_GOAL_
Without altering anything, output the material below.

_RECORDS PROVIDED_
+ + + +

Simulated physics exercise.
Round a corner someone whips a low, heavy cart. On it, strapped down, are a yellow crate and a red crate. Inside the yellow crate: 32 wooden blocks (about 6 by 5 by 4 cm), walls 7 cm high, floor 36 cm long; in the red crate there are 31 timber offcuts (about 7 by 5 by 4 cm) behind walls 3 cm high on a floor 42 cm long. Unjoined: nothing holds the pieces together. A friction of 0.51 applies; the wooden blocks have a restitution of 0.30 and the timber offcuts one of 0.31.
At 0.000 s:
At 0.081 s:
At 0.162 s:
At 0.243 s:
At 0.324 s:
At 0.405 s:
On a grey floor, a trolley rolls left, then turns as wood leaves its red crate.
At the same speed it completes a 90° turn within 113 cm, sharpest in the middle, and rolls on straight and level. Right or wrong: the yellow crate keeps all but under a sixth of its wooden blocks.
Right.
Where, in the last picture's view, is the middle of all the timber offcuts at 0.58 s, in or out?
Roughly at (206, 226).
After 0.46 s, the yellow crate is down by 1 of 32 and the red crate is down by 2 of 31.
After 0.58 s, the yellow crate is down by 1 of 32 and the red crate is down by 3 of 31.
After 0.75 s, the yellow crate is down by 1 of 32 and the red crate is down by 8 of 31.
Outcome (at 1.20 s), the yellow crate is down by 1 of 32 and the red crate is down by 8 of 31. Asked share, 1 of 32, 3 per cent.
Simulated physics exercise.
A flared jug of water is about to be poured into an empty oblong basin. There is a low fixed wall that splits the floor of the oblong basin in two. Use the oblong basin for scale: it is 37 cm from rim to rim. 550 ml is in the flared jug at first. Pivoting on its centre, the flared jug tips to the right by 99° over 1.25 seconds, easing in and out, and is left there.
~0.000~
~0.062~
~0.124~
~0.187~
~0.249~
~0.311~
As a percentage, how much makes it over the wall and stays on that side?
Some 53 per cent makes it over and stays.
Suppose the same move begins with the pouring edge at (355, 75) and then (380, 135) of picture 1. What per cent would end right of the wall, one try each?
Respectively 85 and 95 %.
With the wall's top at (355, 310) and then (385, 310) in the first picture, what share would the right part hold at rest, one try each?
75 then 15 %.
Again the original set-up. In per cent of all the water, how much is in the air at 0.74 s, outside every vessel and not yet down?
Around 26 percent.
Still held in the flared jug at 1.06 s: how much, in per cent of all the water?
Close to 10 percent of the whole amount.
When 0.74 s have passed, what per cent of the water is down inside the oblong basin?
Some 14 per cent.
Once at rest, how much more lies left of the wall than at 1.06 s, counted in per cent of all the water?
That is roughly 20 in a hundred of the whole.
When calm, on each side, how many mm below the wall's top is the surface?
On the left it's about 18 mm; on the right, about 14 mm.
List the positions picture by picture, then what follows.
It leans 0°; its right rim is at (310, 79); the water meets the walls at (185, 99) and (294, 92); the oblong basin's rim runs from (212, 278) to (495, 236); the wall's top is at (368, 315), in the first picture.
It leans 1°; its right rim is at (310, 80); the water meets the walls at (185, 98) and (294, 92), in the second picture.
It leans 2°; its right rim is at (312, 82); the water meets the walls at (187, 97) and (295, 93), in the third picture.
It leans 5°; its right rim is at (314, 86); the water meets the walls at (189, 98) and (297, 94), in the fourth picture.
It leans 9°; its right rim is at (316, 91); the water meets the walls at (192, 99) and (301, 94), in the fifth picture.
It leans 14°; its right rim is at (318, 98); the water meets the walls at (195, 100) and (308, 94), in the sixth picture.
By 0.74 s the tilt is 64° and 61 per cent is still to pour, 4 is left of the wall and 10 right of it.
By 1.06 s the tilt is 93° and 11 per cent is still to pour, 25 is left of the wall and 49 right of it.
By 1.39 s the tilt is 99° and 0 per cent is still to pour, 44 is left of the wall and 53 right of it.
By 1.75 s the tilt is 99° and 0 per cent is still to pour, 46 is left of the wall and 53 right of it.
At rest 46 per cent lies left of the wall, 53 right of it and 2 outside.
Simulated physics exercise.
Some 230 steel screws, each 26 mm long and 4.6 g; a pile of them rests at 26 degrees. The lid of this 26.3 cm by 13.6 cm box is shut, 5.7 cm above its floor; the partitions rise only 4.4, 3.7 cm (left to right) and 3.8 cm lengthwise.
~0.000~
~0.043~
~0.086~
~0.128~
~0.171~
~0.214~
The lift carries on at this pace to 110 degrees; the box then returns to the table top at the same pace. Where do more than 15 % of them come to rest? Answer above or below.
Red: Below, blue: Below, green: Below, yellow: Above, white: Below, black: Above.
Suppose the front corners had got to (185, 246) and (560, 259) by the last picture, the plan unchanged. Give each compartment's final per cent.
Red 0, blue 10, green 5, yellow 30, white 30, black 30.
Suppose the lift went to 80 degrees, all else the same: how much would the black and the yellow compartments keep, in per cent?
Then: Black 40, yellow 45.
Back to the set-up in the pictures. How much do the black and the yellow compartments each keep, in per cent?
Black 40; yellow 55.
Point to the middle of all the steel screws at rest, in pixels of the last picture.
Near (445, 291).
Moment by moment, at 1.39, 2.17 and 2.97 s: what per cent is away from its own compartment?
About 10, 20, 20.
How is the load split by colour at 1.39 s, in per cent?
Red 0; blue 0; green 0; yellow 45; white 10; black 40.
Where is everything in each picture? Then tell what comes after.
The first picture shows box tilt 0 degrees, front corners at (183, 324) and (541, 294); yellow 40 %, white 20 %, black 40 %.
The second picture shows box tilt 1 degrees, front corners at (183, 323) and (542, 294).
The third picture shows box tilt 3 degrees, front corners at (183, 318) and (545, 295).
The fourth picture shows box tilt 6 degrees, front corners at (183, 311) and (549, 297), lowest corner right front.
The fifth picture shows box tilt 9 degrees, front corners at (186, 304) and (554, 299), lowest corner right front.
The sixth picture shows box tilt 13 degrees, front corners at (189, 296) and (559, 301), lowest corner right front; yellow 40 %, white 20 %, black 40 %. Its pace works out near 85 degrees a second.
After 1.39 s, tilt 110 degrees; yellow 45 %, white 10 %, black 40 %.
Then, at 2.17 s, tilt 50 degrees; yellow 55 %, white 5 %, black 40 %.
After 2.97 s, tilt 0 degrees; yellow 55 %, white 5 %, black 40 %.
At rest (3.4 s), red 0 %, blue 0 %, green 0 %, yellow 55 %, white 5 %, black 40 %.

+ + + +

_FINISHED ANSWER_
Simulated physics exercise.
Round a corner someone whips a low, heavy cart. On it, strapped down, are a yellow crate and a red crate. Inside the yellow crate: 32 wooden blocks (about 6 by 5 by 4 cm), walls 7 cm high, floor 36 cm long; in the red crate there are 31 timber offcuts (about 7 by 5 by 4 cm) behind walls 3 cm high on a floor 42 cm long. Unjoined: nothing holds the pieces together. A friction of 0.51 applies; the wooden blocks have a restitution of 0.30 and the timber offcuts one of 0.31.
At 0.000 s:
At 0.081 s:
At 0.162 s:
At 0.243 s:
At 0.324 s:
At 0.405 s:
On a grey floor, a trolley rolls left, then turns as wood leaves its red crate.
At the same speed it completes a 90° turn within 113 cm, sharpest in the middle, and rolls on straight and level. Right or wrong: the yellow crate keeps all but under a sixth of its wooden blocks.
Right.
Where, in the last picture's view, is the middle of all the timber offcuts at 0.58 s, in or out?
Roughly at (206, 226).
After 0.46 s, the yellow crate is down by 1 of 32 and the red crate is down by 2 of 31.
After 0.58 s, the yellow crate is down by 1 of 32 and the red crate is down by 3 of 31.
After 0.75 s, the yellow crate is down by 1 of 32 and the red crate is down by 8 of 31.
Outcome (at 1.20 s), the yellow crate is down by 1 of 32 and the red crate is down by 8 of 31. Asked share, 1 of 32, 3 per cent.
Simulated physics exercise.
A flared jug of water is about to be poured into an empty oblong basin. There is a low fixed wall that splits the floor of the oblong basin in two. Use the oblong basin for scale: it is 37 cm from rim to rim. 550 ml is in the flared jug at first. Pivoting on its centre, the flared jug tips to the right by 99° over 1.25 seconds, easing in and out, and is left there.
~0.000~
~0.062~
~0.124~
~0.187~
~0.249~
~0.311~
As a percentage, how much makes it over the wall and stays on that side?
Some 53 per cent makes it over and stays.
Suppose the same move begins with the pouring edge at (355, 75) and then (380, 135) of picture 1. What per cent would end right of the wall, one try each?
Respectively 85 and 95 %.
With the wall's top at (355, 310) and then (385, 310) in the first picture, what share would the right part hold at rest, one try each?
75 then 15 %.
Again the original set-up. In per cent of all the water, how much is in the air at 0.74 s, outside every vessel and not yet down?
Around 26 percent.
Still held in the flared jug at 1.06 s: how much, in per cent of all the water?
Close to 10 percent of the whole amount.
When 0.74 s have passed, what per cent of the water is down inside the oblong basin?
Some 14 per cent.
Once at rest, how much more lies left of the wall than at 1.06 s, counted in per cent of all the water?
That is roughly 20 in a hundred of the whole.
When calm, on each side, how many mm below the wall's top is the surface?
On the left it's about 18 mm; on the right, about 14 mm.
List the positions picture by picture, then what follows.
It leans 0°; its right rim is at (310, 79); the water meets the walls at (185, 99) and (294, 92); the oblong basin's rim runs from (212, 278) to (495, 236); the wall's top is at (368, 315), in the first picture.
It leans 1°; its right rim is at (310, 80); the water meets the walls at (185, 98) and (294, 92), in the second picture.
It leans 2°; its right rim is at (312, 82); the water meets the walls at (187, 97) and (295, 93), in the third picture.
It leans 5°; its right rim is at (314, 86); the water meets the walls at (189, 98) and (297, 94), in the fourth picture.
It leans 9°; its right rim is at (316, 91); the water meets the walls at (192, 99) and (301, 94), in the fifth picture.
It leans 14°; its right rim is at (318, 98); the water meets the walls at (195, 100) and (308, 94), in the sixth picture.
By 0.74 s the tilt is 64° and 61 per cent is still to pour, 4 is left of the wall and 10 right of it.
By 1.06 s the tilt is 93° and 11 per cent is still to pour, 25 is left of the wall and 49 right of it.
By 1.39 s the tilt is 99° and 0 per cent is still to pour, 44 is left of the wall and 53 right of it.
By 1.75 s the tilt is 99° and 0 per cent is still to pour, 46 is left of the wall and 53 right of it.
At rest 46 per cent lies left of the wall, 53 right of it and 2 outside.
Simulated physics exercise.
Some 230 steel screws, each 26 mm long and 4.6 g; a pile of them rests at 26 degrees. The lid of this 26.3 cm by 13.6 cm box is shut, 5.7 cm above its floor; the partitions rise only 4.4, 3.7 cm (left to right) and 3.8 cm lengthwise.
~0.000~
~0.043~
~0.086~
~0.128~
~0.171~
~0.214~
The lift carries on at this pace to 110 degrees; the box then returns to the table top at the same pace. Where do more than 15 % of them come to rest? Answer above or below.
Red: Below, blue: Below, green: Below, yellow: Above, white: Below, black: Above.
Suppose the front corners had got to (185, 246) and (560, 259) by the last picture, the plan unchanged. Give each compartment's final per cent.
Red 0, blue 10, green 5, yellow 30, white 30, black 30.
Suppose the lift went to 80 degrees, all else the same: how much would the black and the yellow compartments keep, in per cent?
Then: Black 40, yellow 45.
Back to the set-up in the pictures. How much do the black and the yellow compartments each keep, in per cent?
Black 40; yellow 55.
Point to the middle of all the steel screws at rest, in pixels of the last picture.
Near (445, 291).
Moment by moment, at 1.39, 2.17 and 2.97 s: what per cent is away from its own compartment?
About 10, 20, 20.
How is the load split by colour at 1.39 s, in per cent?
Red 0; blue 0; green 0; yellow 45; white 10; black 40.
Where is everything in each picture? Then tell what comes after.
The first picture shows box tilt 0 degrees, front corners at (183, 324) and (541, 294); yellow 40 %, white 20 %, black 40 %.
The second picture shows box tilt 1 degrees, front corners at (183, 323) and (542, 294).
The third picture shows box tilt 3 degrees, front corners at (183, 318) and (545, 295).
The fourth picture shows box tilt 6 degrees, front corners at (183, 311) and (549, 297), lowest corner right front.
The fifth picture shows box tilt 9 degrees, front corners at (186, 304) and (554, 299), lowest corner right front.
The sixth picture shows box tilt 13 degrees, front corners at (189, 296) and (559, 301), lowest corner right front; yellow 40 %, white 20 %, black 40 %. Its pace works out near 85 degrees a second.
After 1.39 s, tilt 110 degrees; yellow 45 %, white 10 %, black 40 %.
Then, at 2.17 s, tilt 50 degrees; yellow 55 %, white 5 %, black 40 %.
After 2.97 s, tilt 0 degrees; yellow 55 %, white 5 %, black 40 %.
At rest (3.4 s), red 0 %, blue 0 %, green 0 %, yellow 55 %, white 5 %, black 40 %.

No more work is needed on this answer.